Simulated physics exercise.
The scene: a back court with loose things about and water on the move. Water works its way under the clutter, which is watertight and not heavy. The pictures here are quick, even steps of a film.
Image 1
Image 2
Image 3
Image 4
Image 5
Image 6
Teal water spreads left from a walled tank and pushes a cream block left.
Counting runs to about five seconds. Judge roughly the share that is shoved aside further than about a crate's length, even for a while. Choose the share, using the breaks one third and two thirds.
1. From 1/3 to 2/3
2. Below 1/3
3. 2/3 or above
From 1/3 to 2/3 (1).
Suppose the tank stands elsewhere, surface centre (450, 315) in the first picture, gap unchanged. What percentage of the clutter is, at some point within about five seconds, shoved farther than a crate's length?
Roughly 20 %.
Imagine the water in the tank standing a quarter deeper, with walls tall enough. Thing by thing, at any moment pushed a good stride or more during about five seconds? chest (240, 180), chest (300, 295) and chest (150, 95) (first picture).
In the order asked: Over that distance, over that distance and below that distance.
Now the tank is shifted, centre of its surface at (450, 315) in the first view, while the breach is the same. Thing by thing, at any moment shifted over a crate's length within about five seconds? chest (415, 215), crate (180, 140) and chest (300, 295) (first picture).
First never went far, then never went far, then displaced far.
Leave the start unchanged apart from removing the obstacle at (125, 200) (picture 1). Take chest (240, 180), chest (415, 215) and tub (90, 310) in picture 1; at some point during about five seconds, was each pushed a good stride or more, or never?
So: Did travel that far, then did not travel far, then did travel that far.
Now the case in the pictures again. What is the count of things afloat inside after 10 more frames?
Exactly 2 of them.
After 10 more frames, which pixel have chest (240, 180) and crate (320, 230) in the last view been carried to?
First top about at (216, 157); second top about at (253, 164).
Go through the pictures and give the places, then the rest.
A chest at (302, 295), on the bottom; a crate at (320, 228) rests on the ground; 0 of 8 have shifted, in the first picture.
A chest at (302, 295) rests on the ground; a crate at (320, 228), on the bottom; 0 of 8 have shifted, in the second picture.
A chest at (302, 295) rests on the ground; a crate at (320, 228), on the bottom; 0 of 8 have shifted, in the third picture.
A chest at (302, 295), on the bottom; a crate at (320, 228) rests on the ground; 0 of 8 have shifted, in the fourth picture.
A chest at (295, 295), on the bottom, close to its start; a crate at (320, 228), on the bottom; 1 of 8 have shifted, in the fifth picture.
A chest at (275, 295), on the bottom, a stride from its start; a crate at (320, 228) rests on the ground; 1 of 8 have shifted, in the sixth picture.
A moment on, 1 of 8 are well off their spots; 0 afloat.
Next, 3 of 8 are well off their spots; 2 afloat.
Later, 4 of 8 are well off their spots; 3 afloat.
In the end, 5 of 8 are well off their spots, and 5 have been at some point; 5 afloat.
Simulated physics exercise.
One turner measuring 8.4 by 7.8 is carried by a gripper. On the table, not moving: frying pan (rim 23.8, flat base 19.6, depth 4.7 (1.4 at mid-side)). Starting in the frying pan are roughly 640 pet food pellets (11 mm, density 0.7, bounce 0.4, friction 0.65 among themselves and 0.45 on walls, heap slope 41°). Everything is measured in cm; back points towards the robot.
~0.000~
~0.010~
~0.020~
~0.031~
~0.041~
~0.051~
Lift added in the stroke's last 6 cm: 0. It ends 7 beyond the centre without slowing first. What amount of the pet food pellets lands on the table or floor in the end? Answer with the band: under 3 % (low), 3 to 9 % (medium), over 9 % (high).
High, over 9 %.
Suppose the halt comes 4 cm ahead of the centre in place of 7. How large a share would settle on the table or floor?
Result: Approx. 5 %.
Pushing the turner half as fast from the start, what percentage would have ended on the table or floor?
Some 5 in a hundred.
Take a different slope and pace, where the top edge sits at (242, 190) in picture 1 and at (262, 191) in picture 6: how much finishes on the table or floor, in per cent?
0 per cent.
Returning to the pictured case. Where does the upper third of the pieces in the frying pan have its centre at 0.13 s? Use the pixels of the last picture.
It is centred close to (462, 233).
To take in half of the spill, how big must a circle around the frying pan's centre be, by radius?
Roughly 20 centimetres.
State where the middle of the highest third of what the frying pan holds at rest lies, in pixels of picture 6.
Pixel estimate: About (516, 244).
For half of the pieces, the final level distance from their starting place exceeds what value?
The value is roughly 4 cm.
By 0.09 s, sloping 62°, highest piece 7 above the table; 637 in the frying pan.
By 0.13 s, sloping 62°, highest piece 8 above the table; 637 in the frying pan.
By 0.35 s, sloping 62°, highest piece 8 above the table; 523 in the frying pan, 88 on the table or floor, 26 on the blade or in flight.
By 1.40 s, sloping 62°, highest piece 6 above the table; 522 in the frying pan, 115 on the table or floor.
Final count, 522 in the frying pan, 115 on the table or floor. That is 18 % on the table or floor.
--
Direction → Filter the listing above for the string "even" and copy every matching line.

The output →
The scene: a back court with loose things about and water on the move. Water works its way under the clutter, which is watertight and not heavy. The pictures here are quick, even steps of a film.
Counting runs to about five seconds. Judge roughly the share that is shoved aside further than about a crate's length, even for a while. Choose the share, using the breaks one third and two thirds.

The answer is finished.